--- begin Recorded information ---

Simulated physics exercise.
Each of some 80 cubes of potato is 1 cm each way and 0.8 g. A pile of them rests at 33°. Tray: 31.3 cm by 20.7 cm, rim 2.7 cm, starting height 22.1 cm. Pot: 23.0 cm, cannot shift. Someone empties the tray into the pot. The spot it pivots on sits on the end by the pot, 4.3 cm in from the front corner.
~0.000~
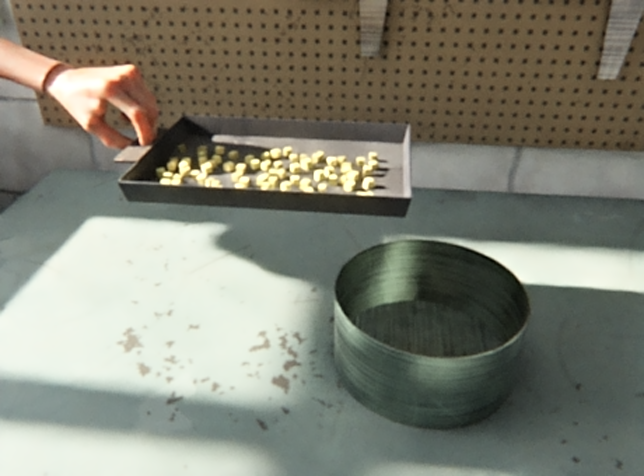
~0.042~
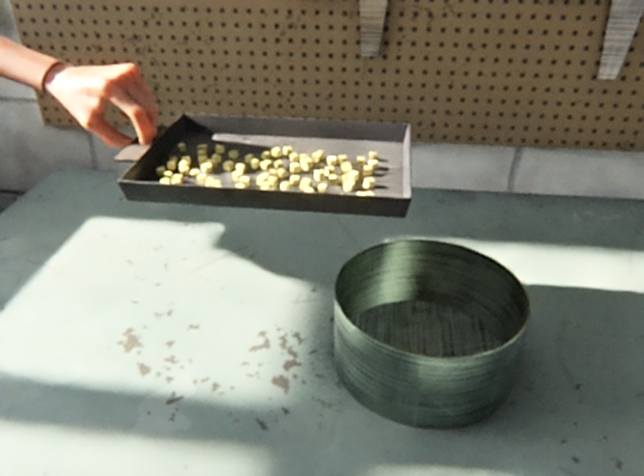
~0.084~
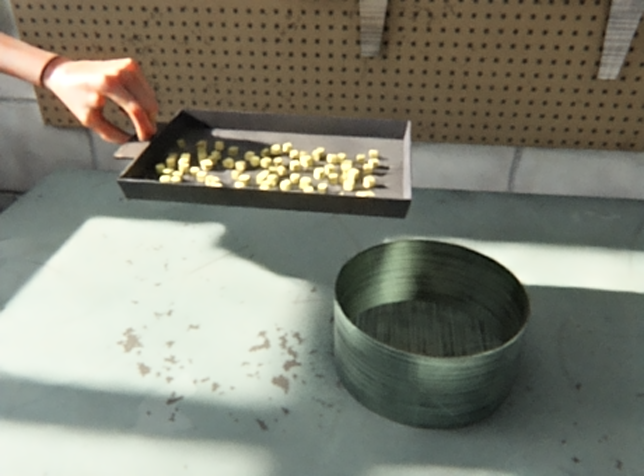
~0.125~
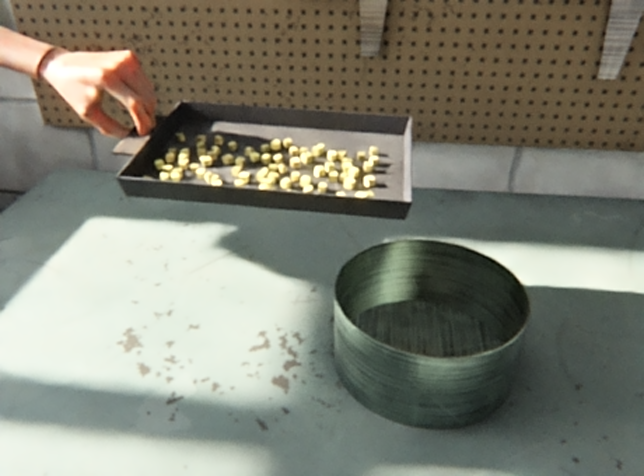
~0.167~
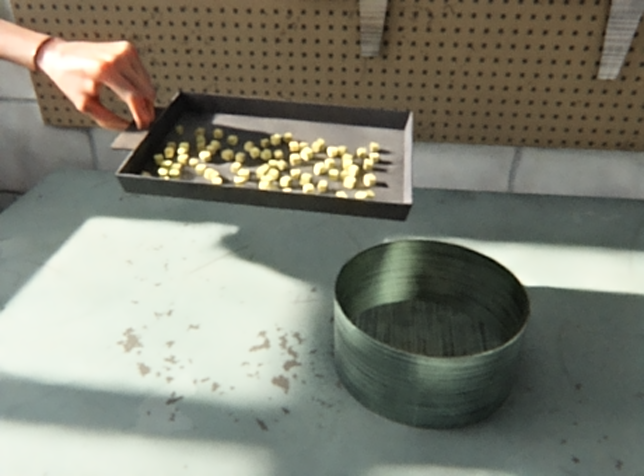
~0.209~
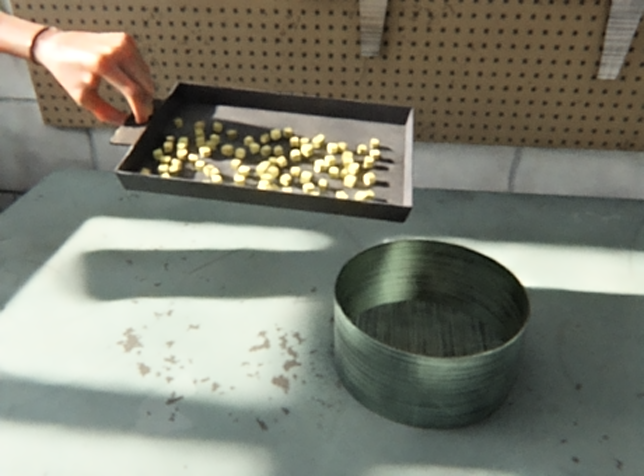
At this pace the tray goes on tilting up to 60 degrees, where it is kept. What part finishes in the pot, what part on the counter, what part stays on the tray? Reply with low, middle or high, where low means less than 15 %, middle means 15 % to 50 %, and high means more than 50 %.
My answer: Pot - low; counter - low; left on the tray - high.
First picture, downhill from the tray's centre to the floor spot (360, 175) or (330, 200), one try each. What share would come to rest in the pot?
That would be close to 20 per cent, then close to 30 per cent.
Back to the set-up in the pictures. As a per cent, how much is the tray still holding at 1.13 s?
About 90%.
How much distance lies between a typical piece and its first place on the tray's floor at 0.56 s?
1 cm.
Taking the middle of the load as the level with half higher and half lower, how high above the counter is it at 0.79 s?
The halfway line is at about 26 cm.
After 0.56 s, tilt 35 degrees; the tray holds 100 %, the pot 0 %.
Then, at 0.79 s, tilt 51 degrees; the tray holds 100 %, the pot 0 %.
Then, at 1.13 s, tilt 60 degrees; the tray holds 90 %, the pot 5 %.
In the end, at 2.5 s, pot 5 %, counter 5 %, tray 90 %.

--- end Recorded information ---

== Stated goal ==
Pictures in the data above should not be copied; transcribe everything else exactly.

== Expected answer ==
Simulated physics exercise.
Each of some 80 cubes of potato is 1 cm each way and 0.8 g. A pile of them rests at 33°. Tray: 31.3 cm by 20.7 cm, rim 2.7 cm, starting height 22.1 cm. Pot: 23.0 cm, cannot shift. Someone empties the tray into the pot. The spot it pivots on sits on the end by the pot, 4.3 cm in from the front corner.
~0.000~
~0.042~
~0.084~
~0.125~
~0.167~
~0.209~
At this pace the tray goes on tilting up to 60 degrees, where it is kept. What part finishes in the pot, what part on the counter, what part stays on the tray? Reply with low, middle or high, where low means less than 15 %, middle means 15 % to 50 %, and high means more than 50 %.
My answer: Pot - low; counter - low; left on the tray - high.
First picture, downhill from the tray's centre to the floor spot (360, 175) or (330, 200), one try each. What share would come to rest in the pot?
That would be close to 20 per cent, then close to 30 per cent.
Back to the set-up in the pictures. As a per cent, how much is the tray still holding at 1.13 s?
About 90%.
How much distance lies between a typical piece and its first place on the tray's floor at 0.56 s?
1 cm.
Taking the middle of the load as the level with half higher and half lower, how high above the counter is it at 0.79 s?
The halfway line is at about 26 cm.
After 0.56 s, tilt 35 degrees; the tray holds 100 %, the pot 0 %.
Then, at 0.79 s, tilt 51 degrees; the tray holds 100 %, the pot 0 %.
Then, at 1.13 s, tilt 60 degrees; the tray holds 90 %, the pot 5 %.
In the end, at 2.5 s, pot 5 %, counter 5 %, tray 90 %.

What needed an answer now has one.